OBJECTIVE:
Transcribe each line exactly.

-.-.-

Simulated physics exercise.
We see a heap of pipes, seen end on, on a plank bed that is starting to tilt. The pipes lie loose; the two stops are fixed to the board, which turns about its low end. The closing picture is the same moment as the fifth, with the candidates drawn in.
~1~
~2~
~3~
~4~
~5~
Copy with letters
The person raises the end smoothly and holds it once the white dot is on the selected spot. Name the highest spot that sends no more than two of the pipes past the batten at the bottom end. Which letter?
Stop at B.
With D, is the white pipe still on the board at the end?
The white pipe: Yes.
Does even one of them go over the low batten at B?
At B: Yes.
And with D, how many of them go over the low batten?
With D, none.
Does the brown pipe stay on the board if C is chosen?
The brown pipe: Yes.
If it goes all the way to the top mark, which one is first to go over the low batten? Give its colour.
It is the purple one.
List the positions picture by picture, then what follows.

-.-.-

EXPECTED OUTPUT:
Simulated physics exercise.
We see a heap of pipes, seen end on, on a plank bed that is starting to tilt. The pipes lie loose; the two stops are fixed to the board, which turns about its low end. The closing picture is the same moment as the fifth, with the candidates drawn in.
~1~
~2~
~3~
~4~
~5~
Copy with letters
The person raises the end smoothly and holds it once the white dot is on the selected spot. Name the highest spot that sends no more than two of the pipes past the batten at the bottom end. Which letter?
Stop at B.
With D, is the white pipe still on the board at the end?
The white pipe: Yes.
Does even one of them go over the low batten at B?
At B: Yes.
And with D, how many of them go over the low batten?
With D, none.
Does the brown pipe stay on the board if C is chosen?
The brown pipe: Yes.
If it goes all the way to the top mark, which one is first to go over the low batten? Give its colour.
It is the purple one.
List the positions picture by picture, then what follows.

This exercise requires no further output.